-- Material start --

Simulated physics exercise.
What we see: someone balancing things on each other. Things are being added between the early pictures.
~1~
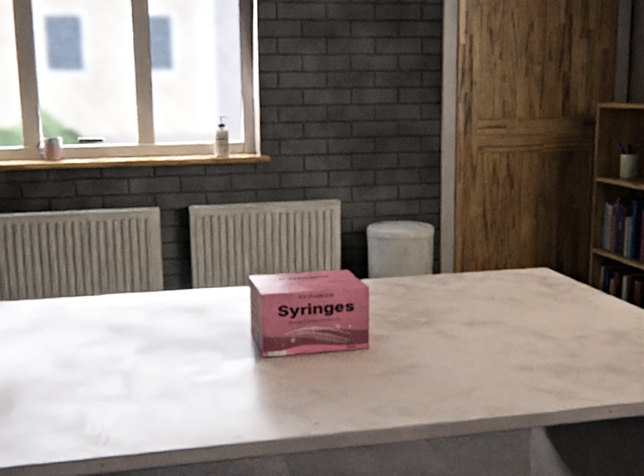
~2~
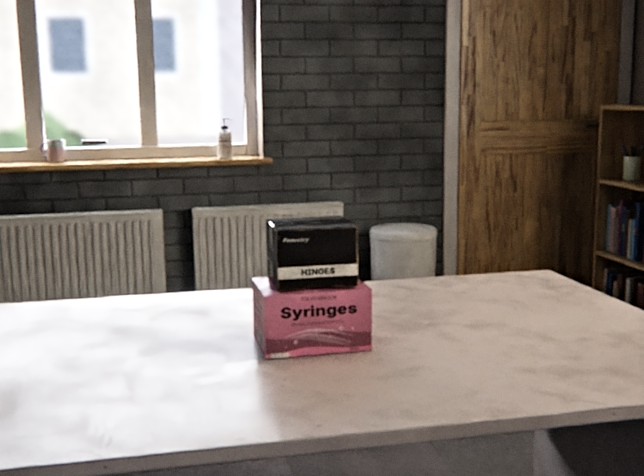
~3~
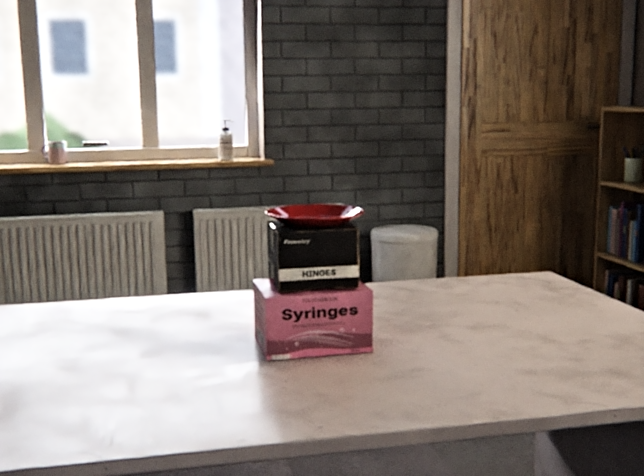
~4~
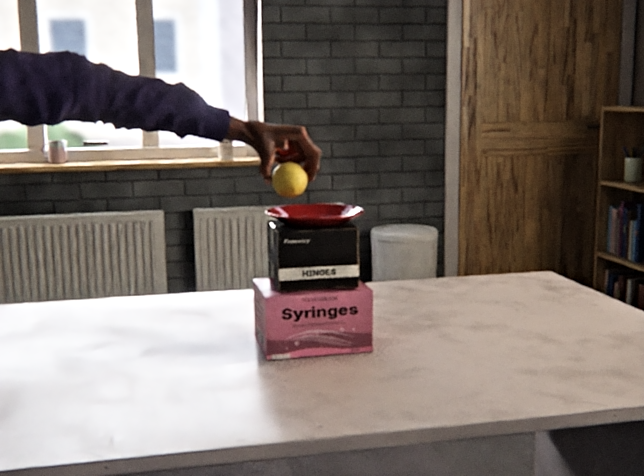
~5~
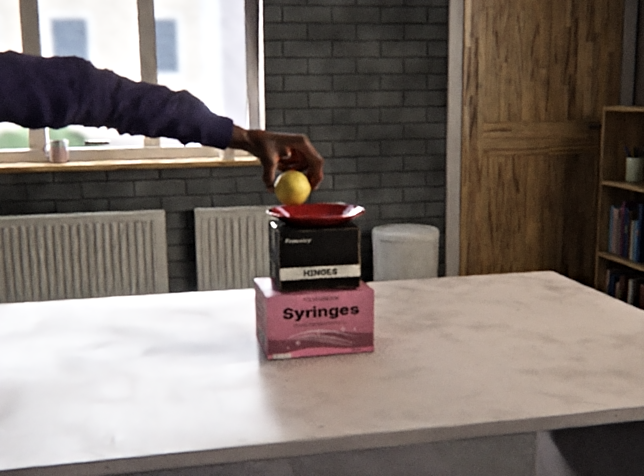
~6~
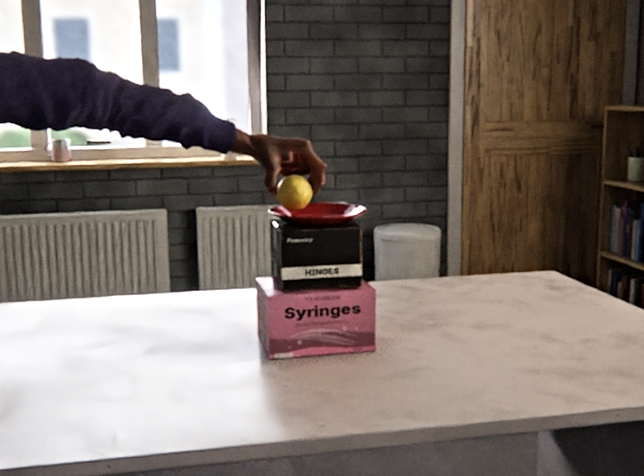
A hand in a dark sleeve lowered a yellow lemon onto a red plate and kept hold of it, after a black box and then the plate had appeared stacked on a pink box.
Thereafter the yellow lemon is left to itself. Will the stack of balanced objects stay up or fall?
The stack stays up.
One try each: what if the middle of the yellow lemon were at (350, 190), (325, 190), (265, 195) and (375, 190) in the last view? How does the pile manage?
Result per case: First still standing, second still standing, third toppled, fourth toppled.
Then, 0.50 s after the last picture, nothing has stirred.
Then, 1.20 s after the last picture, yellow lemon resting near (294, 193).
At rest, all 4 in place. Seen from the same camera at the end, yellow lemon near (294, 193). The pile stays up.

-- Material end --

### Stated goal
In your copy of the listing above, reproduce each line exactly and omit all pictures.

### Output of the task
Simulated physics exercise.
What we see: someone balancing things on each other. Things are being added between the early pictures.
~1~
~2~
~3~
~4~
~5~
~6~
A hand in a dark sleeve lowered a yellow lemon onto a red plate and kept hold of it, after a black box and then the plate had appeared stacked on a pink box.
Thereafter the yellow lemon is left to itself. Will the stack of balanced objects stay up or fall?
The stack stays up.
One try each: what if the middle of the yellow lemon were at (350, 190), (325, 190), (265, 195) and (375, 190) in the last view? How does the pile manage?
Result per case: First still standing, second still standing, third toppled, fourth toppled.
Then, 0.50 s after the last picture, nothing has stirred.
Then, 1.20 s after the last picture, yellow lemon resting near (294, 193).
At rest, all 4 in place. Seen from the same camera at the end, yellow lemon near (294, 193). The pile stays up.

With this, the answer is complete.